Nothing but the line with "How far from" and the lines after it, through the end of the records below, is to be repeated, exactly as it is.
——————
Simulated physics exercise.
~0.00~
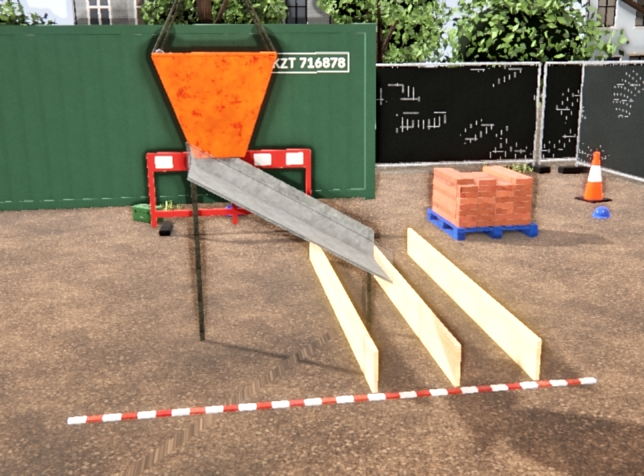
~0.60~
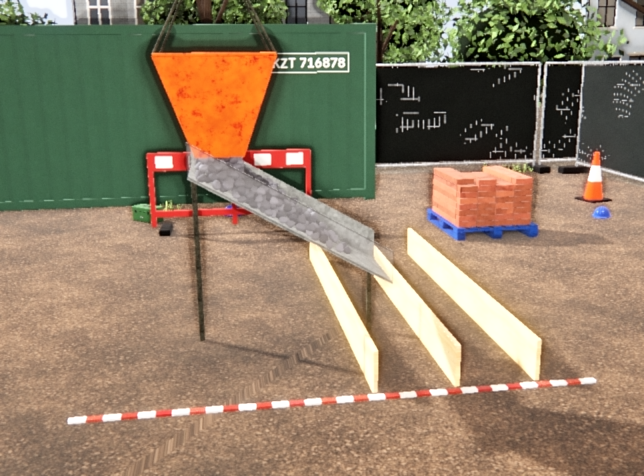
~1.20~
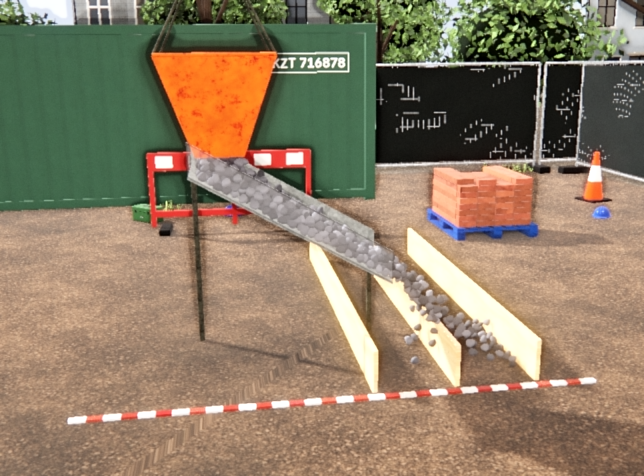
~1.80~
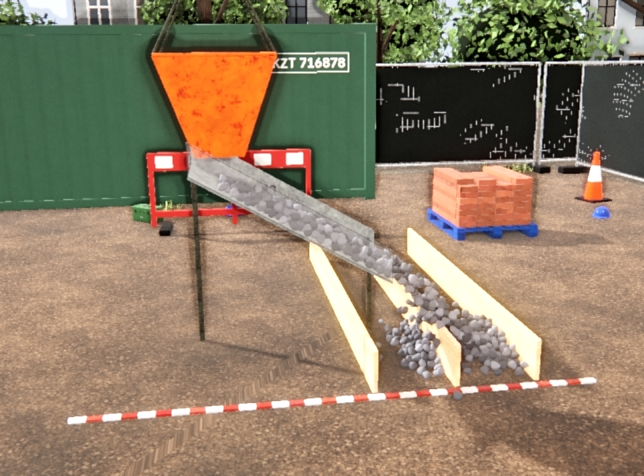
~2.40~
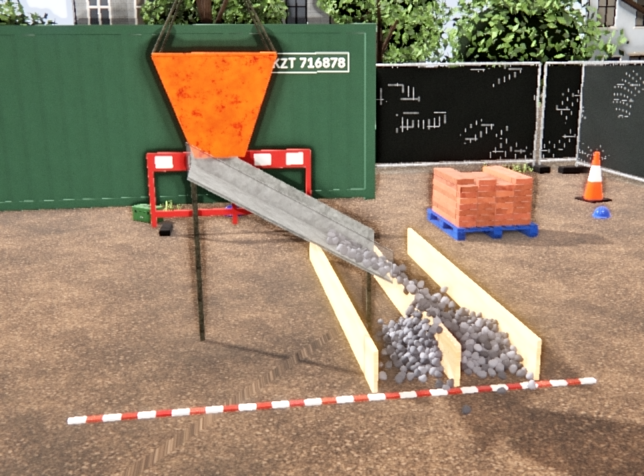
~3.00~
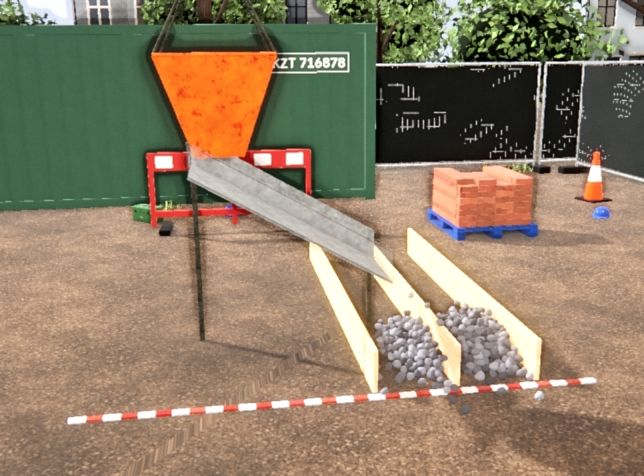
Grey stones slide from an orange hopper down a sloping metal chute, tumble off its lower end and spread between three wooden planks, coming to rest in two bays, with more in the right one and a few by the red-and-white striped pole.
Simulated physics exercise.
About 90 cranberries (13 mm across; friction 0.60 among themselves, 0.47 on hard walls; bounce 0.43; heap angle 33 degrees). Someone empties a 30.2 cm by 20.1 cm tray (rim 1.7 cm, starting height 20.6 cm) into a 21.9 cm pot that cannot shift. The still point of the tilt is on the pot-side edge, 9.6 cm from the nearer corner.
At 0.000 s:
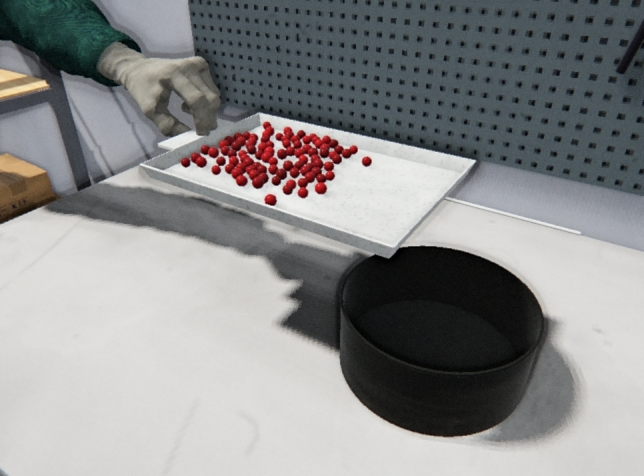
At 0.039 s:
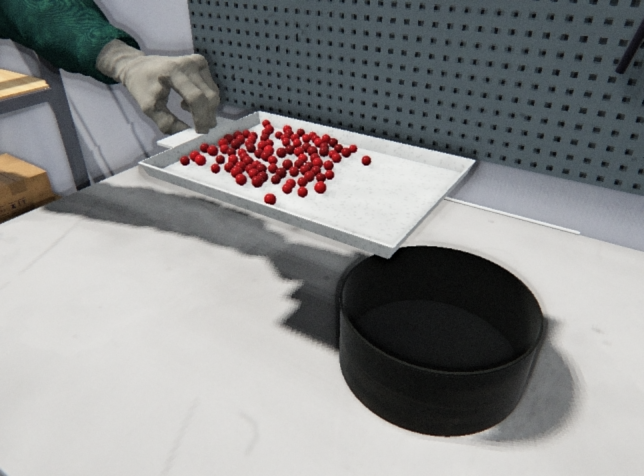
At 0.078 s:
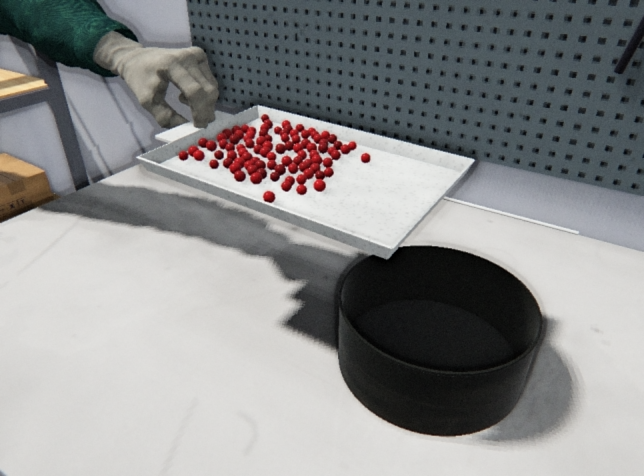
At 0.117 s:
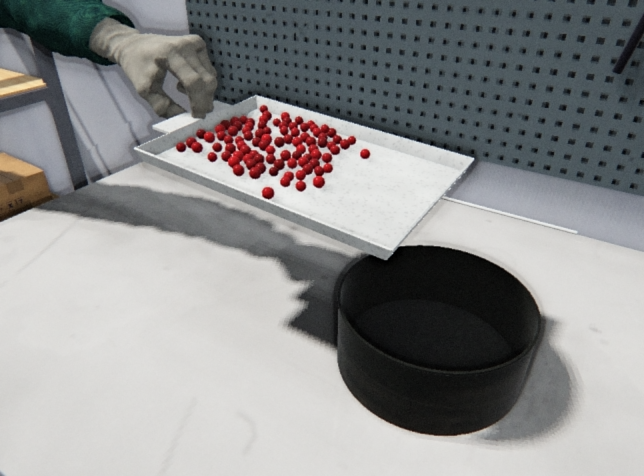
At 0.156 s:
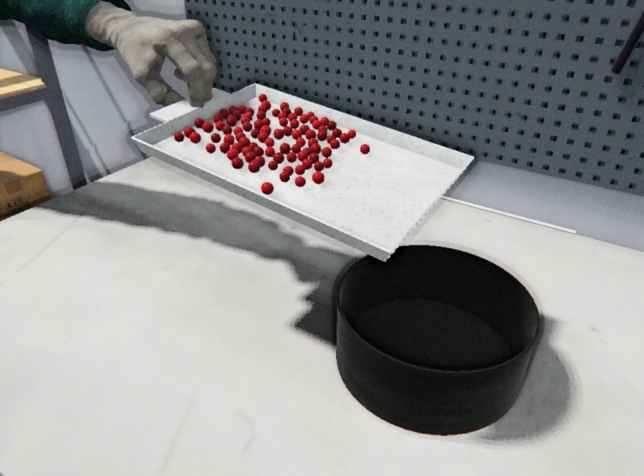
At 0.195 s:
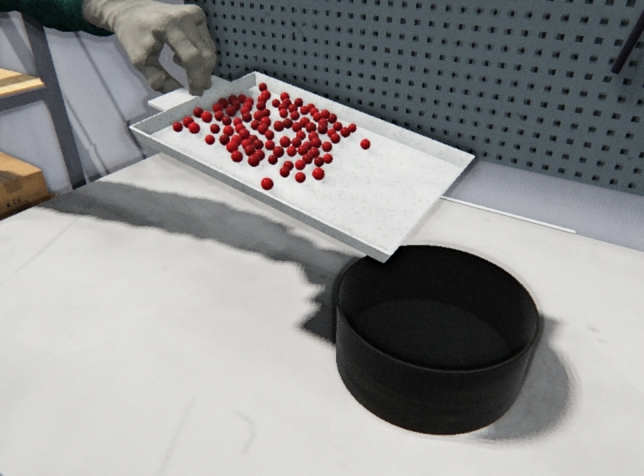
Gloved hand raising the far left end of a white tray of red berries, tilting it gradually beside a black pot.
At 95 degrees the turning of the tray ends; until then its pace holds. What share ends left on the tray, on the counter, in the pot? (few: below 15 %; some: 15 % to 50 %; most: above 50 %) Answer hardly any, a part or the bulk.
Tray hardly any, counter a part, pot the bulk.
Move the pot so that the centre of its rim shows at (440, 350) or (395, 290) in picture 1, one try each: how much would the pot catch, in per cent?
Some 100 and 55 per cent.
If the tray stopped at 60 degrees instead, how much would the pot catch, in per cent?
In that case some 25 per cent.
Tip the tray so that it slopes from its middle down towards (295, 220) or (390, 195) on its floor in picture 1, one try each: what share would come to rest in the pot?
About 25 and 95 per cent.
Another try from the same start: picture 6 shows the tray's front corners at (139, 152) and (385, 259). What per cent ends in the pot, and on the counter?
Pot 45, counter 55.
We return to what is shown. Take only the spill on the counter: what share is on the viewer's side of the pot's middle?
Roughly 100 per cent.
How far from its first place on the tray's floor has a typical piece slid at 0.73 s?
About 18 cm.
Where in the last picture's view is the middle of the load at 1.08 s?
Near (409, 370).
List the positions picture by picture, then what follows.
——————
-- Exercise response --
How far from its first place on the tray's floor has a typical piece slid at 0.73 s?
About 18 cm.
Where in the last picture's view is the middle of the load at 1.08 s?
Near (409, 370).
List the positions picture by picture, then what follows.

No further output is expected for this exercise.